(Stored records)
START

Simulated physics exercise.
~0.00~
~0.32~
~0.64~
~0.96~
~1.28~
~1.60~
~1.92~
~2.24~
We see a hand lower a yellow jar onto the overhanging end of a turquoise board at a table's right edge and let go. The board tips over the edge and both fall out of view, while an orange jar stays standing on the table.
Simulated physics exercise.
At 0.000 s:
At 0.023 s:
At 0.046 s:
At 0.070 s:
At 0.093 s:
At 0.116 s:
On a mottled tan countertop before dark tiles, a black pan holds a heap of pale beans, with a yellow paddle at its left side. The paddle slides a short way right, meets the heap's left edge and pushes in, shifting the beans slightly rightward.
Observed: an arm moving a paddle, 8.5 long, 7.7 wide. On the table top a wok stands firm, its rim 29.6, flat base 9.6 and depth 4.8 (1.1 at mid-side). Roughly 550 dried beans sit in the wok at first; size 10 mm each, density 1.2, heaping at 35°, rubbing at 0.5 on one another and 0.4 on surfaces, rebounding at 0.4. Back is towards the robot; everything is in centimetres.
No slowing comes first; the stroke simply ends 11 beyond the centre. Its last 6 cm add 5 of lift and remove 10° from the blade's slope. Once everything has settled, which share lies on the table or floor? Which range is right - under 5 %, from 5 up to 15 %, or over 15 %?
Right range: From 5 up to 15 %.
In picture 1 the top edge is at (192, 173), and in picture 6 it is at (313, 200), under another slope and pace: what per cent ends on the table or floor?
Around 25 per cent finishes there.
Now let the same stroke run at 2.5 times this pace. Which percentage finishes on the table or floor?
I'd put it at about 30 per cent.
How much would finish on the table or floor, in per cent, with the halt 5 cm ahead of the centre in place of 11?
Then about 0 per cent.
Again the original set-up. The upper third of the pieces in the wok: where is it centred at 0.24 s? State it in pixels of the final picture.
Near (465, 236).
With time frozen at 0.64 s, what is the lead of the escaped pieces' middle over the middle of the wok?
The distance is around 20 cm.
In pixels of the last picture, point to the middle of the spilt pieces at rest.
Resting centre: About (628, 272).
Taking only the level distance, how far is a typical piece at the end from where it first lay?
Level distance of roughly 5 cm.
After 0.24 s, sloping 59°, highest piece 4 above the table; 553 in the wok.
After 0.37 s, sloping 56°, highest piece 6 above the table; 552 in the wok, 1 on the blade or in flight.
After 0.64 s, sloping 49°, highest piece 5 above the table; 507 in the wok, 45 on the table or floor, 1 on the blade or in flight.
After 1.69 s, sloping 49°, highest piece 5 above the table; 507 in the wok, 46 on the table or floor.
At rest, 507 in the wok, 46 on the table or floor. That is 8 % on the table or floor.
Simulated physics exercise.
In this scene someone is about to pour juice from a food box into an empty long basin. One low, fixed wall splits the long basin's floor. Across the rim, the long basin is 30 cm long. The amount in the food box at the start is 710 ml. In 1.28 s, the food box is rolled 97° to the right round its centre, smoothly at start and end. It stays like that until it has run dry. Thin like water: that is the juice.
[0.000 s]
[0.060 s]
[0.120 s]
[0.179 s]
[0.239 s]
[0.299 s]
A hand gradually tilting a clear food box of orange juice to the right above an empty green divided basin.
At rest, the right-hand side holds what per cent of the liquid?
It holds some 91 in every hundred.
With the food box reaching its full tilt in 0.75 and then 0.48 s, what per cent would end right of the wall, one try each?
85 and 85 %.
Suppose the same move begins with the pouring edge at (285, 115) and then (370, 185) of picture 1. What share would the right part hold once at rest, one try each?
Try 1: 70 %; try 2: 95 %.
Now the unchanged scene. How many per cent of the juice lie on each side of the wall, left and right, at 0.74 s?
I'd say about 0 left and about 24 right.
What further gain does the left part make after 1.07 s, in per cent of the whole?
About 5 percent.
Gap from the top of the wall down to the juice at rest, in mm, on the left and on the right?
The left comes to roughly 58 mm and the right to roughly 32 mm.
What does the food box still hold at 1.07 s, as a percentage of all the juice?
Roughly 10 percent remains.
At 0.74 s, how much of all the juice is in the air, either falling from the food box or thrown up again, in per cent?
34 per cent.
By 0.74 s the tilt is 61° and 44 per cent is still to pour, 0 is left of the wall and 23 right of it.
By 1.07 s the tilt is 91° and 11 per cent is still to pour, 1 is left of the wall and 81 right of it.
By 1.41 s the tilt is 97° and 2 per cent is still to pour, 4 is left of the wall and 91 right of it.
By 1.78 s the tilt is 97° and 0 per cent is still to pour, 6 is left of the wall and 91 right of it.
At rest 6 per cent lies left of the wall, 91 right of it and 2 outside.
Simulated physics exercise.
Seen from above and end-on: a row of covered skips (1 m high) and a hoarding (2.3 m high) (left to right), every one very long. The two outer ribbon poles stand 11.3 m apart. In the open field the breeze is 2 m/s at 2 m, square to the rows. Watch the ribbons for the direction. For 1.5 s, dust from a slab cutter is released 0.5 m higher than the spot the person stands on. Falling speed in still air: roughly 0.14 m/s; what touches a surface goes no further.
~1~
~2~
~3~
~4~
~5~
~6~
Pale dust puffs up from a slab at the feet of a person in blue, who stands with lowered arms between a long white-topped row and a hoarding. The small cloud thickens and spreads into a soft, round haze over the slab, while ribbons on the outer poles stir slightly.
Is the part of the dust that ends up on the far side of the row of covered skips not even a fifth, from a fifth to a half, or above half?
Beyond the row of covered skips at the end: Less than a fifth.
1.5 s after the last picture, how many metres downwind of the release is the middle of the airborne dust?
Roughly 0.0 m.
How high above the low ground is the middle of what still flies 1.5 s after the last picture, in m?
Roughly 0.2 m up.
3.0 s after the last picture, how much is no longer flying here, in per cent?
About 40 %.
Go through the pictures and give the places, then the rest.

END

Print the entries exactly. Include every one.

§ **Answer**
Simulated physics exercise.
~0.00~
~0.32~
~0.64~
~0.96~
~1.28~
~1.60~
~1.92~
~2.24~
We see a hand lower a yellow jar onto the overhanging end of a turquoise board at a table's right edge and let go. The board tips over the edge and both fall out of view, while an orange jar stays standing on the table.
Simulated physics exercise.
At 0.000 s:
At 0.023 s:
At 0.046 s:
At 0.070 s:
At 0.093 s:
At 0.116 s:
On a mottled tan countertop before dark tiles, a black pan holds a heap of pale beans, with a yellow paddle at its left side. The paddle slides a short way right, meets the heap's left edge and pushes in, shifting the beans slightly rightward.
Observed: an arm moving a paddle, 8.5 long, 7.7 wide. On the table top a wok stands firm, its rim 29.6, flat base 9.6 and depth 4.8 (1.1 at mid-side). Roughly 550 dried beans sit in the wok at first; size 10 mm each, density 1.2, heaping at 35°, rubbing at 0.5 on one another and 0.4 on surfaces, rebounding at 0.4. Back is towards the robot; everything is in centimetres.
No slowing comes first; the stroke simply ends 11 beyond the centre. Its last 6 cm add 5 of lift and remove 10° from the blade's slope. Once everything has settled, which share lies on the table or floor? Which range is right - under 5 %, from 5 up to 15 %, or over 15 %?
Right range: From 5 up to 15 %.
In picture 1 the top edge is at (192, 173), and in picture 6 it is at (313, 200), under another slope and pace: what per cent ends on the table or floor?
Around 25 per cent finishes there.
Now let the same stroke run at 2.5 times this pace. Which percentage finishes on the table or floor?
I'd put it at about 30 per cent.
How much would finish on the table or floor, in per cent, with the halt 5 cm ahead of the centre in place of 11?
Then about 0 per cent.
Again the original set-up. The upper third of the pieces in the wok: where is it centred at 0.24 s? State it in pixels of the final picture.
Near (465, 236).
With time frozen at 0.64 s, what is the lead of the escaped pieces' middle over the middle of the wok?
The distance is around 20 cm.
In pixels of the last picture, point to the middle of the spilt pieces at rest.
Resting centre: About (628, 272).
Taking only the level distance, how far is a typical piece at the end from where it first lay?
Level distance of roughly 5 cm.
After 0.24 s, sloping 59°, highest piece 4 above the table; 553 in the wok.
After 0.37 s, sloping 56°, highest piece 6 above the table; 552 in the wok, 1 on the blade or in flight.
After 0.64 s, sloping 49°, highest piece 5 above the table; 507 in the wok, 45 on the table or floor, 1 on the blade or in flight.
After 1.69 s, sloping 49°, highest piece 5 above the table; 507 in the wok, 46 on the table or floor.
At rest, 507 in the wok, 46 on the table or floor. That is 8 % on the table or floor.
Simulated physics exercise.
In this scene someone is about to pour juice from a food box into an empty long basin. One low, fixed wall splits the long basin's floor. Across the rim, the long basin is 30 cm long. The amount in the food box at the start is 710 ml. In 1.28 s, the food box is rolled 97° to the right round its centre, smoothly at start and end. It stays like that until it has run dry. Thin like water: that is the juice.
[0.000 s]
[0.060 s]
[0.120 s]
[0.179 s]
[0.239 s]
[0.299 s]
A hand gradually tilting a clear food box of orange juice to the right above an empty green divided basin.
At rest, the right-hand side holds what per cent of the liquid?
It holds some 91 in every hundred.
With the food box reaching its full tilt in 0.75 and then 0.48 s, what per cent would end right of the wall, one try each?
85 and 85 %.
Suppose the same move begins with the pouring edge at (285, 115) and then (370, 185) of picture 1. What share would the right part hold once at rest, one try each?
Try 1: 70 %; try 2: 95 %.
Now the unchanged scene. How many per cent of the juice lie on each side of the wall, left and right, at 0.74 s?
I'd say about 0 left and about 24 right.
What further gain does the left part make after 1.07 s, in per cent of the whole?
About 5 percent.
Gap from the top of the wall down to the juice at rest, in mm, on the left and on the right?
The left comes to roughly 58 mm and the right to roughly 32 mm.
What does the food box still hold at 1.07 s, as a percentage of all the juice?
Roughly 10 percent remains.
At 0.74 s, how much of all the juice is in the air, either falling from the food box or thrown up again, in per cent?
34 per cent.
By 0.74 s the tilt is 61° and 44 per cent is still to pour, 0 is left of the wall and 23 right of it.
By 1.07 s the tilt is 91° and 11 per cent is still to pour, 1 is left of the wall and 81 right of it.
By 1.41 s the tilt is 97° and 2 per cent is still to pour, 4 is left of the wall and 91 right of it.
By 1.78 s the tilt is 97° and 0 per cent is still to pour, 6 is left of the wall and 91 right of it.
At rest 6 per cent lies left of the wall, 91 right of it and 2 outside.
Simulated physics exercise.
Seen from above and end-on: a row of covered skips (1 m high) and a hoarding (2.3 m high) (left to right), every one very long. The two outer ribbon poles stand 11.3 m apart. In the open field the breeze is 2 m/s at 2 m, square to the rows. Watch the ribbons for the direction. For 1.5 s, dust from a slab cutter is released 0.5 m higher than the spot the person stands on. Falling speed in still air: roughly 0.14 m/s; what touches a surface goes no further.
~1~
~2~
~3~
~4~
~5~
~6~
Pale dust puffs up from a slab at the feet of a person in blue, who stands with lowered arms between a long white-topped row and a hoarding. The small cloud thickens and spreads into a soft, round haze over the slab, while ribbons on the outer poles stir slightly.
Is the part of the dust that ends up on the far side of the row of covered skips not even a fifth, from a fifth to a half, or above half?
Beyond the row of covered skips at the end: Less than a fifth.
1.5 s after the last picture, how many metres downwind of the release is the middle of the airborne dust?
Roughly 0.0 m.
How high above the low ground is the middle of what still flies 1.5 s after the last picture, in m?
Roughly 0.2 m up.
3.0 s after the last picture, how much is no longer flying here, in per cent?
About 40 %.
Go through the pictures and give the places, then the rest.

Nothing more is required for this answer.